## Goal
Can the data below be set down again exactly, line for line?

## Source material
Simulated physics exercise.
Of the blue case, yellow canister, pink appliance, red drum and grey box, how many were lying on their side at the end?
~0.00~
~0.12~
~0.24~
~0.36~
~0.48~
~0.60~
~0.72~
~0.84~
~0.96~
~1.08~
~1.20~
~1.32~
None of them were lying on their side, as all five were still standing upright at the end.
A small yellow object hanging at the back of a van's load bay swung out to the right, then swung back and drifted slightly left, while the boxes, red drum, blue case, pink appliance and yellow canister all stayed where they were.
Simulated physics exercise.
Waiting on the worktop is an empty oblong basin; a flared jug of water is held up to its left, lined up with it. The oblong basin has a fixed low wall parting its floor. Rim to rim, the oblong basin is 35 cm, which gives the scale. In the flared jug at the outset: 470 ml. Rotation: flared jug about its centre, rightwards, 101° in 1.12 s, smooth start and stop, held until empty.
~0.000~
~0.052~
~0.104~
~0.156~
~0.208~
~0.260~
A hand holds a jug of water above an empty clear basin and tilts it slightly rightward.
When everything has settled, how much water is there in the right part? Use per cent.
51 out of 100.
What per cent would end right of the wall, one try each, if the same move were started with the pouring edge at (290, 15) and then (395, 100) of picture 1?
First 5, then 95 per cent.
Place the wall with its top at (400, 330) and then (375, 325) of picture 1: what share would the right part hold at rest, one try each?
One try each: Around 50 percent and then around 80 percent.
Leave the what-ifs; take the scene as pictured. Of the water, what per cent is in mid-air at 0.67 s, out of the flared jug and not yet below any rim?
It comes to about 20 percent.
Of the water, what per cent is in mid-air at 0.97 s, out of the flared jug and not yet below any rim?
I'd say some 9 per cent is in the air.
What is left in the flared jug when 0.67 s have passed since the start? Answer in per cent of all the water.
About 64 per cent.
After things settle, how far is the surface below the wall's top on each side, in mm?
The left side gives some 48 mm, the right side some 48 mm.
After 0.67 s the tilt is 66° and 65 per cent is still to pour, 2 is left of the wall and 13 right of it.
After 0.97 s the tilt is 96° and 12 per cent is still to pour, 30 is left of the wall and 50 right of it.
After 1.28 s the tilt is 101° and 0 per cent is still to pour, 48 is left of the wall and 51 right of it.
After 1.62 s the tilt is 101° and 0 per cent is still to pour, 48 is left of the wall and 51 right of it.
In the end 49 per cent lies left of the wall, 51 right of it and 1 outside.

## Right answer
Simulated physics exercise.
Of the blue case, yellow canister, pink appliance, red drum and grey box, how many were lying on their side at the end?
~0.00~
~0.12~
~0.24~
~0.36~
~0.48~
~0.60~
~0.72~
~0.84~
~0.96~
~1.08~
~1.20~
~1.32~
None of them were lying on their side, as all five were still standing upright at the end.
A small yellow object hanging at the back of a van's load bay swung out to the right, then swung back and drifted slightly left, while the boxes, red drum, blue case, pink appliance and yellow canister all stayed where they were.
Simulated physics exercise.
Waiting on the worktop is an empty oblong basin; a flared jug of water is held up to its left, lined up with it. The oblong basin has a fixed low wall parting its floor. Rim to rim, the oblong basin is 35 cm, which gives the scale. In the flared jug at the outset: 470 ml. Rotation: flared jug about its centre, rightwards, 101° in 1.12 s, smooth start and stop, held until empty.
~0.000~
~0.052~
~0.104~
~0.156~
~0.208~
~0.260~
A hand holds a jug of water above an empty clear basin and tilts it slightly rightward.
When everything has settled, how much water is there in the right part? Use per cent.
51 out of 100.
What per cent would end right of the wall, one try each, if the same move were started with the pouring edge at (290, 15) and then (395, 100) of picture 1?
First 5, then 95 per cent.
Place the wall with its top at (400, 330) and then (375, 325) of picture 1: what share would the right part hold at rest, one try each?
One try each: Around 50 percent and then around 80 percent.
Leave the what-ifs; take the scene as pictured. Of the water, what per cent is in mid-air at 0.67 s, out of the flared jug and not yet below any rim?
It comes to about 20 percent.
Of the water, what per cent is in mid-air at 0.97 s, out of the flared jug and not yet below any rim?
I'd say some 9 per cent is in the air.
What is left in the flared jug when 0.67 s have passed since the start? Answer in per cent of all the water.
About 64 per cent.
After things settle, how far is the surface below the wall's top on each side, in mm?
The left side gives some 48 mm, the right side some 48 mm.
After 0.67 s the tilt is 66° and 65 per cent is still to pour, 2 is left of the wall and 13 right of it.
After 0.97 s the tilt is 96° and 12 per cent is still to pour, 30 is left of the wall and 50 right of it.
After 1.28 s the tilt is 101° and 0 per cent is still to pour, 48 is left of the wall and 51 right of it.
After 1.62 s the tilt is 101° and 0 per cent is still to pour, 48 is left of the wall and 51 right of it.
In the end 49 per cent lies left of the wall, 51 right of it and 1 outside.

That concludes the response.